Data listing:
******************************

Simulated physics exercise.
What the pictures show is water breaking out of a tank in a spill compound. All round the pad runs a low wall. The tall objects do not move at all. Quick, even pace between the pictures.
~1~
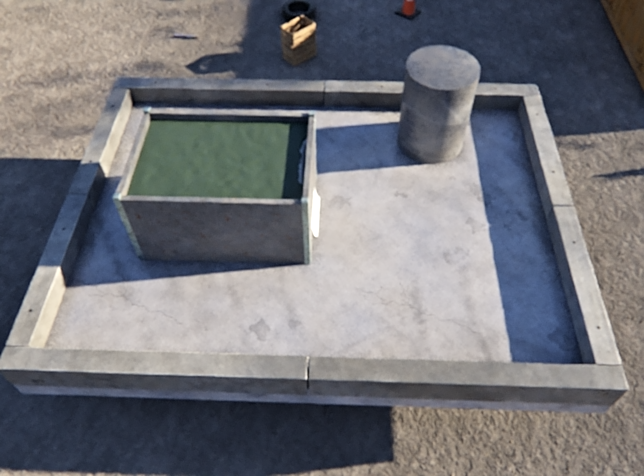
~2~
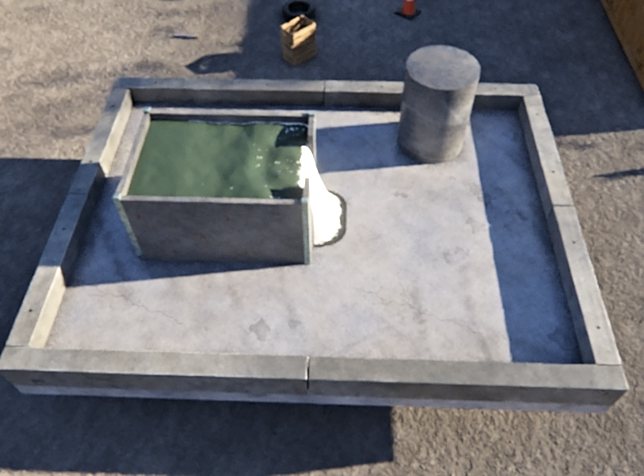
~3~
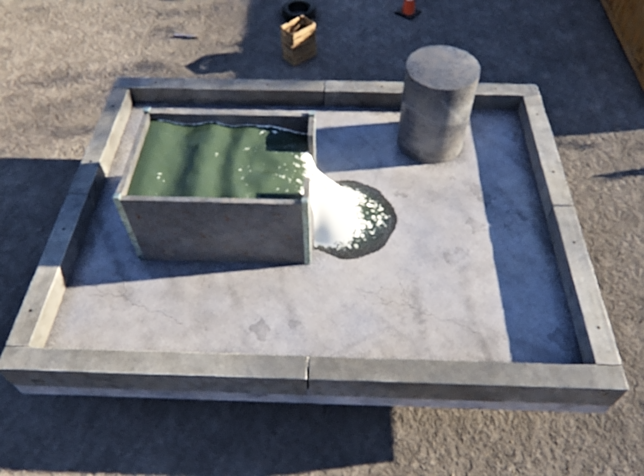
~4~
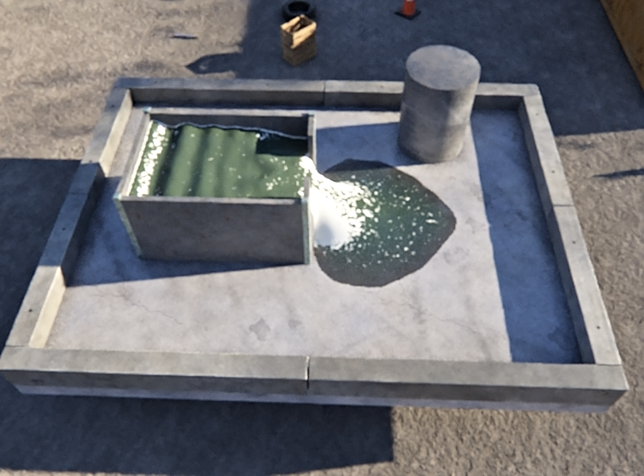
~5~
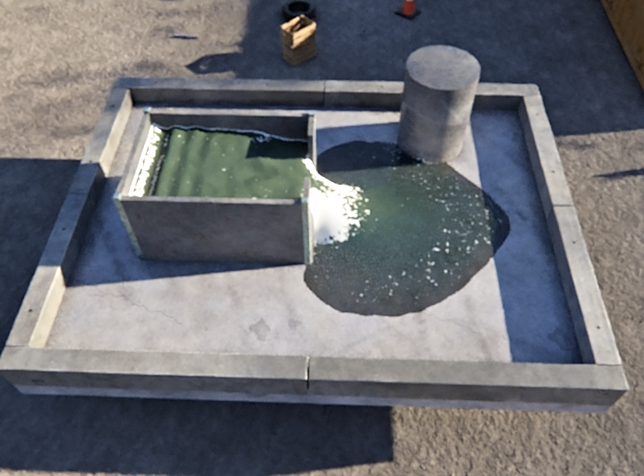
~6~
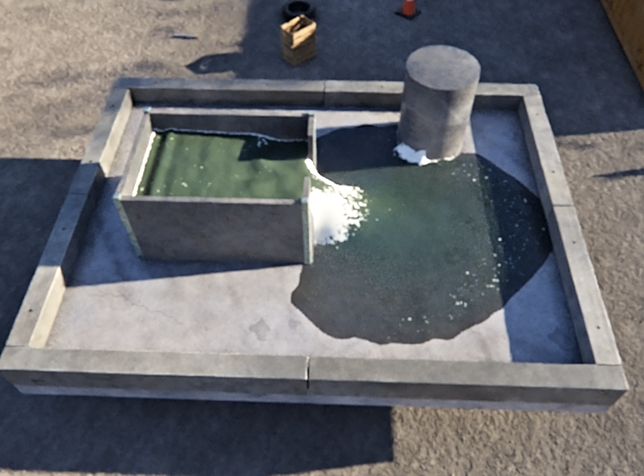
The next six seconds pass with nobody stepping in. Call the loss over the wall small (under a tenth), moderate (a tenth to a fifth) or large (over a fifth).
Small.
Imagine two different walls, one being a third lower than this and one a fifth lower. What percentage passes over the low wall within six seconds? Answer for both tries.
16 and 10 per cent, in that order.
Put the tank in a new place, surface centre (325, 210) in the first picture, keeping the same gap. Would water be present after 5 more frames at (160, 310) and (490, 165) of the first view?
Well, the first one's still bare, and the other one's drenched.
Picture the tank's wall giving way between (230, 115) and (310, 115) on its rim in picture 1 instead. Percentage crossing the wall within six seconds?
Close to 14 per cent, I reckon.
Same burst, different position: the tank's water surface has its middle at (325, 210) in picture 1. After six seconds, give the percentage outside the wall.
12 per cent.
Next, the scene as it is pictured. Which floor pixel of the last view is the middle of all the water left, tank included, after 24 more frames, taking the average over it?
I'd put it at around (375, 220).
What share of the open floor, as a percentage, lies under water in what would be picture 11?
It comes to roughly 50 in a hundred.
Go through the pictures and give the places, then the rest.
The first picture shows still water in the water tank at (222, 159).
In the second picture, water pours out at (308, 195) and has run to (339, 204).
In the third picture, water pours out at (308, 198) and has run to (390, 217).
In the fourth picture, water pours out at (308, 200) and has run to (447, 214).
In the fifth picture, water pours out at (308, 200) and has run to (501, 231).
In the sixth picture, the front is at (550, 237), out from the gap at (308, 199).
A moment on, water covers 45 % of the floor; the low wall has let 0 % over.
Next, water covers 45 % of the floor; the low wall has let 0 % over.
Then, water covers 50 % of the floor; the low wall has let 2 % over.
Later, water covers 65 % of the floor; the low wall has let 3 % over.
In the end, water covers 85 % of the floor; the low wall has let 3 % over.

******************************

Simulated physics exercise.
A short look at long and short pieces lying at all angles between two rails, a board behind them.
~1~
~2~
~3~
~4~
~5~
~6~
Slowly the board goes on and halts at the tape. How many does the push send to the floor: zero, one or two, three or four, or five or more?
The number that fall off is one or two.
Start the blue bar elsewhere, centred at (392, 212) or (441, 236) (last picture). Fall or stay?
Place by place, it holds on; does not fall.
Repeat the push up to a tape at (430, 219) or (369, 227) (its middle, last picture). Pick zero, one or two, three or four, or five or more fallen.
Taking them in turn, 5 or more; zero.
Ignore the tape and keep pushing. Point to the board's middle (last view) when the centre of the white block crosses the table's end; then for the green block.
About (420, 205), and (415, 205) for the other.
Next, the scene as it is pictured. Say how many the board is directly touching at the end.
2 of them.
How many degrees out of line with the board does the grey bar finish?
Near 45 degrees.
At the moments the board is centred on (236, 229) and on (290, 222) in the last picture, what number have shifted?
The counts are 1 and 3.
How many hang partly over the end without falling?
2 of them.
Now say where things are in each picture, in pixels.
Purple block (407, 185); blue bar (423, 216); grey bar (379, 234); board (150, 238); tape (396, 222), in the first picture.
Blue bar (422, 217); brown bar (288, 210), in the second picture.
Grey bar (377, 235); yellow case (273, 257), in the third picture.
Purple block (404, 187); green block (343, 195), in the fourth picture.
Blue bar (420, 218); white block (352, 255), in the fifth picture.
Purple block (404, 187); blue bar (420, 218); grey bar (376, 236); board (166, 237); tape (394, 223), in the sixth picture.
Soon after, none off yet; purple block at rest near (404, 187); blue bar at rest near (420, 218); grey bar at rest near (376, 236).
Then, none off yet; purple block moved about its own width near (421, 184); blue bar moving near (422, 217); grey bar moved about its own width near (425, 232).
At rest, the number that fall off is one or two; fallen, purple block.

******************************

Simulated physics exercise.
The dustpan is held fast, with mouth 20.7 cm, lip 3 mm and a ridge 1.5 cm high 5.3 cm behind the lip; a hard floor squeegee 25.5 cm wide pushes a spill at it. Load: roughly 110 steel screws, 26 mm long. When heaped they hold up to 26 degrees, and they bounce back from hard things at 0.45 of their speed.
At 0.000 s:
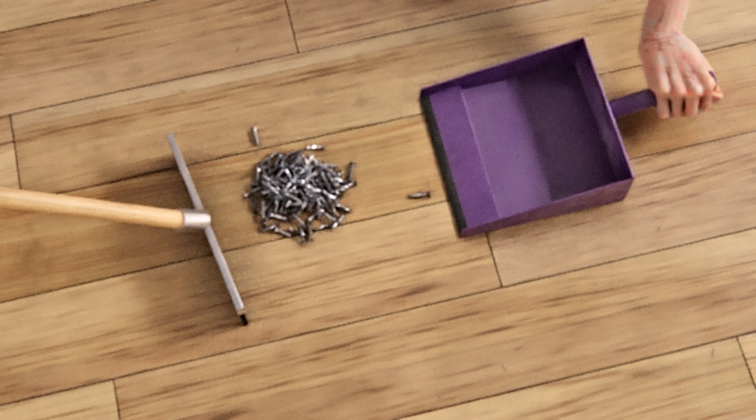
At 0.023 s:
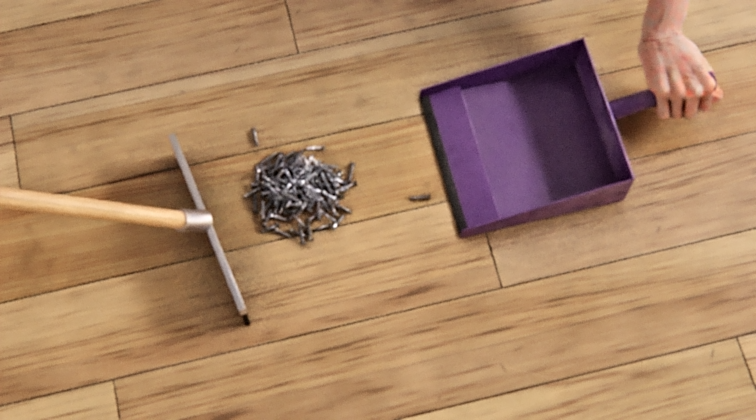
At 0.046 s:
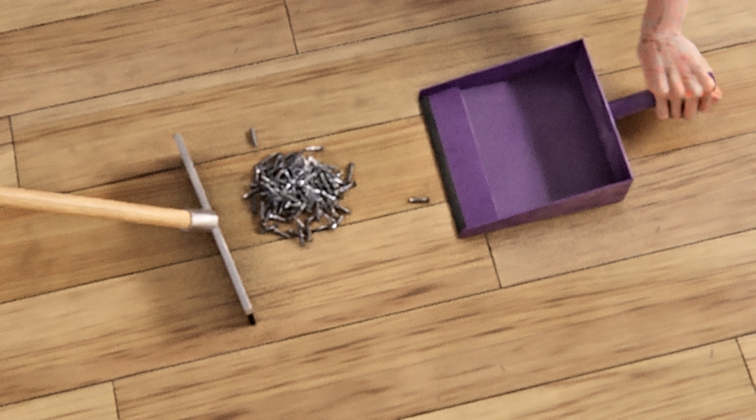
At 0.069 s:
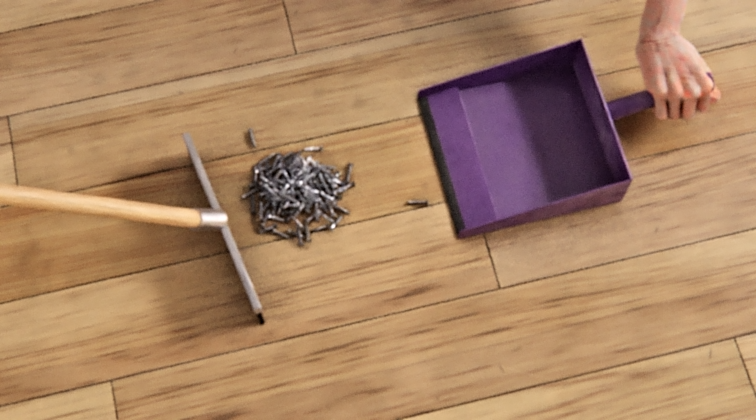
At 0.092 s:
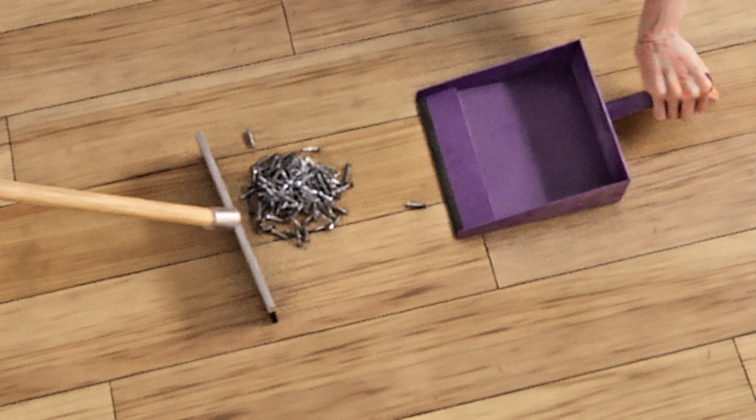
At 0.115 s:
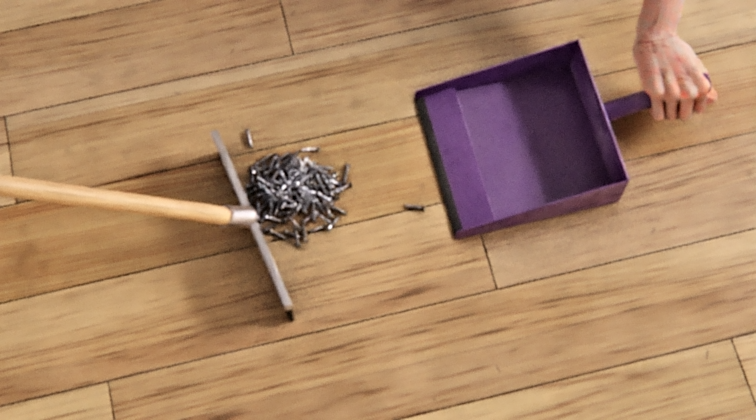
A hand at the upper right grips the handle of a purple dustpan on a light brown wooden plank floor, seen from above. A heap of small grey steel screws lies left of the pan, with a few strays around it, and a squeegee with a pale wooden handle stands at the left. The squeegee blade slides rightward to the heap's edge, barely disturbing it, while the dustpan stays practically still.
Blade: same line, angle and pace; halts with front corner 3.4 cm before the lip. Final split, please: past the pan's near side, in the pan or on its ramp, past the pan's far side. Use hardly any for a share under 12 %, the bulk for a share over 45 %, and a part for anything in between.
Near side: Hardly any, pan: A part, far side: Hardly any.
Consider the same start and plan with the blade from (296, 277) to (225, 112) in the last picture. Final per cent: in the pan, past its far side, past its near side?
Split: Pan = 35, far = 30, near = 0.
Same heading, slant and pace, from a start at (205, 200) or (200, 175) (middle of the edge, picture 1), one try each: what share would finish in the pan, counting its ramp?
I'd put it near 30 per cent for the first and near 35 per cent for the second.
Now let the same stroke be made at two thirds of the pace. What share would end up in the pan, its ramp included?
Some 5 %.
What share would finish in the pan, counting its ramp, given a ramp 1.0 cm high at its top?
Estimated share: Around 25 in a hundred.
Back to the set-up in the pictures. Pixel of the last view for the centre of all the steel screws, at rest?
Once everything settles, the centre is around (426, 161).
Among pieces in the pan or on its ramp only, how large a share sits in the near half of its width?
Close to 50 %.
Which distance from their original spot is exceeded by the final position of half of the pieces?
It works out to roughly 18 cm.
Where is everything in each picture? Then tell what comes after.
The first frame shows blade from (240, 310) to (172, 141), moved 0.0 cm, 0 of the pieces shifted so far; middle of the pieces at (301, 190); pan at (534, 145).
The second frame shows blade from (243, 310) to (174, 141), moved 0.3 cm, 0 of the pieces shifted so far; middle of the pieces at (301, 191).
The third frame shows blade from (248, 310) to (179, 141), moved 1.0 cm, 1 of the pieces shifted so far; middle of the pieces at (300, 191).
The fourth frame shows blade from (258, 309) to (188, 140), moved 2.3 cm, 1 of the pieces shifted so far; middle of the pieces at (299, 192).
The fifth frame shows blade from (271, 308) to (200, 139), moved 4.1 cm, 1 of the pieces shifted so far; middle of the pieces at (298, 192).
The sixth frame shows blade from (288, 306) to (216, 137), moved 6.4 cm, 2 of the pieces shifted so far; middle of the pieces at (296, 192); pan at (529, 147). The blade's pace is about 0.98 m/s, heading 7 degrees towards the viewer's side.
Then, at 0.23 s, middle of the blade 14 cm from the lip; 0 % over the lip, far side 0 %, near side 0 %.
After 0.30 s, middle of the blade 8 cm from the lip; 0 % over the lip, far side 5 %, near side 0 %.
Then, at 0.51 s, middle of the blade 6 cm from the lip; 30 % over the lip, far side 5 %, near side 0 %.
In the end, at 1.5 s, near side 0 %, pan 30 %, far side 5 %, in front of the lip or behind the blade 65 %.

******************************

- _What is required_:
State, as a bare number, how many lines of the listing hold the word "long".

- _Finished answer_:
2